■ **What you have to do**:
Only the lines from the one containing "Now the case" through the final line of the material below should be output, exactly as they stand.

■ **Source material**:
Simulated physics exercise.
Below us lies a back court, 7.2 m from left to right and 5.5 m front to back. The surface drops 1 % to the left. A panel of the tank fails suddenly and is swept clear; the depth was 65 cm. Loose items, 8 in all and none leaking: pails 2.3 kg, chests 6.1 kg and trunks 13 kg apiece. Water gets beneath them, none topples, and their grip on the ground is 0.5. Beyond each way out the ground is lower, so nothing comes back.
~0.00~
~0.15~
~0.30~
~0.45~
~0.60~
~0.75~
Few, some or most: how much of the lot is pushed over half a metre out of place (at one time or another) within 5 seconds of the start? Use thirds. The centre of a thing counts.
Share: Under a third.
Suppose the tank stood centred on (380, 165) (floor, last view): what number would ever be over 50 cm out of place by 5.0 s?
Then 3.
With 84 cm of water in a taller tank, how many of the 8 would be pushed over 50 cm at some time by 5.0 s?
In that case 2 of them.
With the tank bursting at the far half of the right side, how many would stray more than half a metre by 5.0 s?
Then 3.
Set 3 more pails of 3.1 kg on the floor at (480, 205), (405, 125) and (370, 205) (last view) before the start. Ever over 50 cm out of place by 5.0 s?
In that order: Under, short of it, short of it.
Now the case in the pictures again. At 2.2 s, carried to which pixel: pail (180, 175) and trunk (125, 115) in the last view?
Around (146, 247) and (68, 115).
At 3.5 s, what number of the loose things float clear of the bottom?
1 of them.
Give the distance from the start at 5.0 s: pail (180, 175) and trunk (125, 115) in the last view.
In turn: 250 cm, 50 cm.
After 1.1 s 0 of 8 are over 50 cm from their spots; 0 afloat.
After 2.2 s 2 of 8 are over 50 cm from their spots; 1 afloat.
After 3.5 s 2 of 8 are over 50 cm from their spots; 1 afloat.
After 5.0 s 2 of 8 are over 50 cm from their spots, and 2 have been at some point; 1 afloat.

■ **Expected answer**:
Now the case in the pictures again. At 2.2 s, carried to which pixel: pail (180, 175) and trunk (125, 115) in the last view?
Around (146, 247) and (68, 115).
At 3.5 s, what number of the loose things float clear of the bottom?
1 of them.
Give the distance from the start at 5.0 s: pail (180, 175) and trunk (125, 115) in the last view.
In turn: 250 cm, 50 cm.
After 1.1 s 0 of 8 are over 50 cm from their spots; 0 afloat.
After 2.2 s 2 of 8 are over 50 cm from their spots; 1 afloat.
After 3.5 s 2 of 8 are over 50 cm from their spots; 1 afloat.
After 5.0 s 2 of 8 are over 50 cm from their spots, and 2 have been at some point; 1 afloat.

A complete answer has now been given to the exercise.